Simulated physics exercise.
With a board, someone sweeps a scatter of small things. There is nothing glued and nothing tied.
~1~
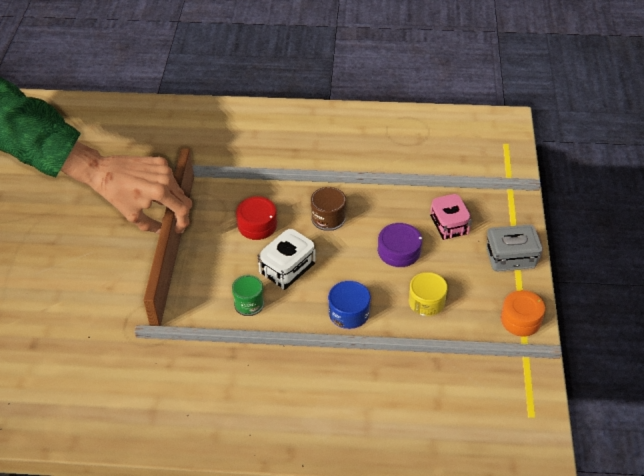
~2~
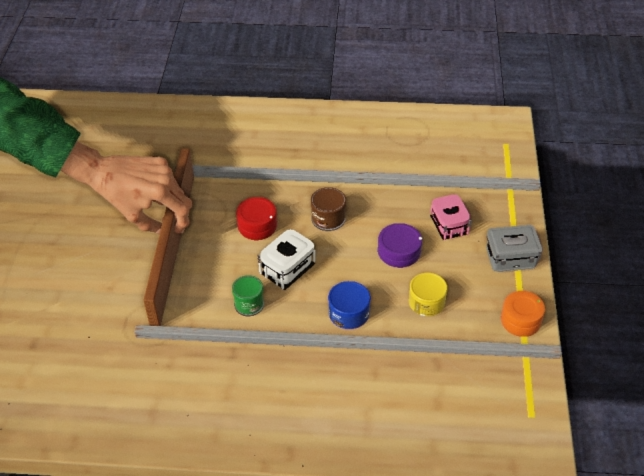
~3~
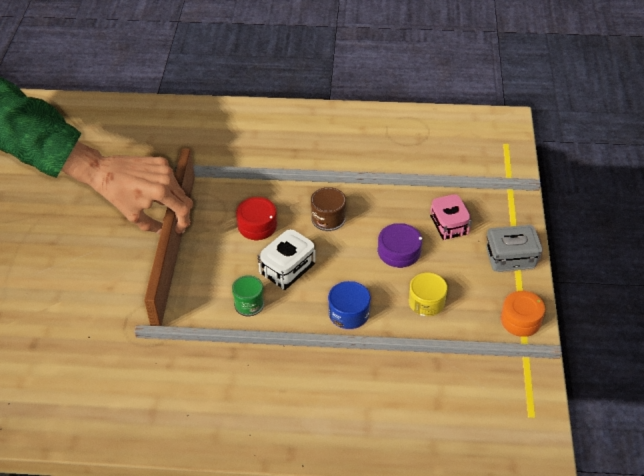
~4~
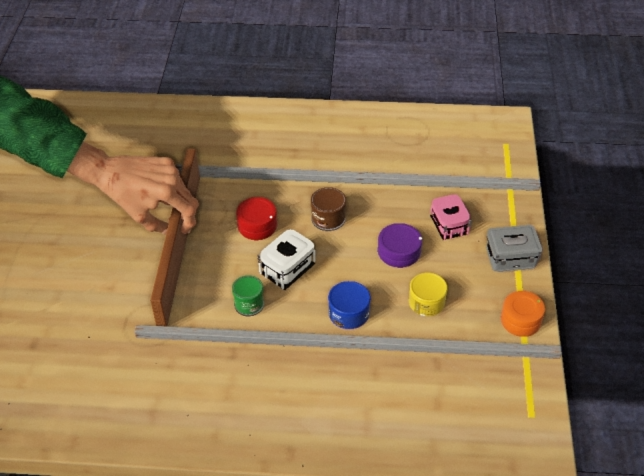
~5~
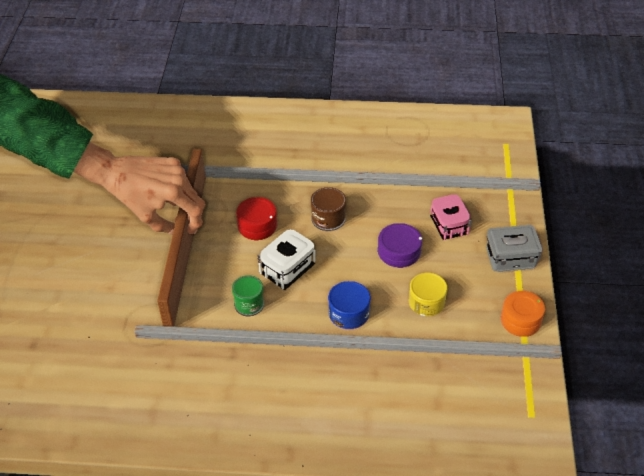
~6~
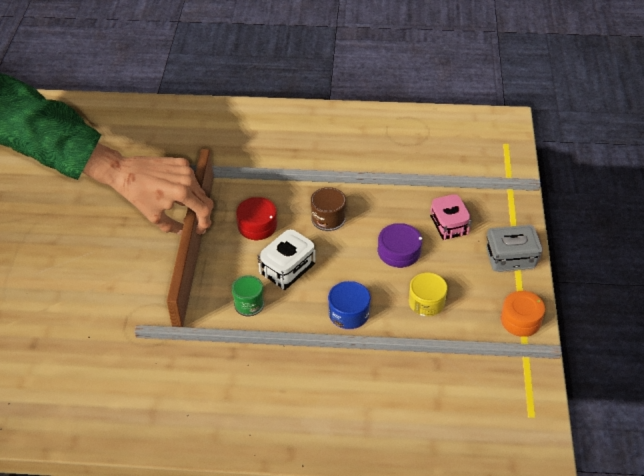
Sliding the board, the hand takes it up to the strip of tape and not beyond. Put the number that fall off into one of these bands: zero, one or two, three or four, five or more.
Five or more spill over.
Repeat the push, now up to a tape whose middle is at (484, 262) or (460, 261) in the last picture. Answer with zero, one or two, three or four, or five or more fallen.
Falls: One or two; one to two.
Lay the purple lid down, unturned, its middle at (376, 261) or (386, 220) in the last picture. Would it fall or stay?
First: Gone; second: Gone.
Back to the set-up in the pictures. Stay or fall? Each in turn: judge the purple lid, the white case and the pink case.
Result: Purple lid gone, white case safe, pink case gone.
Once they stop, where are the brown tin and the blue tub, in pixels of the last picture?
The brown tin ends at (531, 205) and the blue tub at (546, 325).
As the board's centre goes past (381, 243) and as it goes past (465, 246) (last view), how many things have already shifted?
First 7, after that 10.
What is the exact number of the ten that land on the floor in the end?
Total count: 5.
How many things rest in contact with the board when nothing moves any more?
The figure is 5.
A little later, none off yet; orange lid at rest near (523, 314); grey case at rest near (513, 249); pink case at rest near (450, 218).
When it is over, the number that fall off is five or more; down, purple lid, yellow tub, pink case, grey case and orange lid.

_TASK OBJECTIVE_: Without including any pictures, reproduce the listing exactly.

_TASK RESULT_:
Simulated physics exercise.
With a board, someone sweeps a scatter of small things. There is nothing glued and nothing tied.
~1~
~2~
~3~
~4~
~5~
~6~
Sliding the board, the hand takes it up to the strip of tape and not beyond. Put the number that fall off into one of these bands: zero, one or two, three or four, five or more.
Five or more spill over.
Repeat the push, now up to a tape whose middle is at (484, 262) or (460, 261) in the last picture. Answer with zero, one or two, three or four, or five or more fallen.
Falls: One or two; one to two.
Lay the purple lid down, unturned, its middle at (376, 261) or (386, 220) in the last picture. Would it fall or stay?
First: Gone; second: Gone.
Back to the set-up in the pictures. Stay or fall? Each in turn: judge the purple lid, the white case and the pink case.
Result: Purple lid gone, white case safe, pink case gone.
Once they stop, where are the brown tin and the blue tub, in pixels of the last picture?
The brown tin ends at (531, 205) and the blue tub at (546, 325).
As the board's centre goes past (381, 243) and as it goes past (465, 246) (last view), how many things have already shifted?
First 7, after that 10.
What is the exact number of the ten that land on the floor in the end?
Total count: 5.
How many things rest in contact with the board when nothing moves any more?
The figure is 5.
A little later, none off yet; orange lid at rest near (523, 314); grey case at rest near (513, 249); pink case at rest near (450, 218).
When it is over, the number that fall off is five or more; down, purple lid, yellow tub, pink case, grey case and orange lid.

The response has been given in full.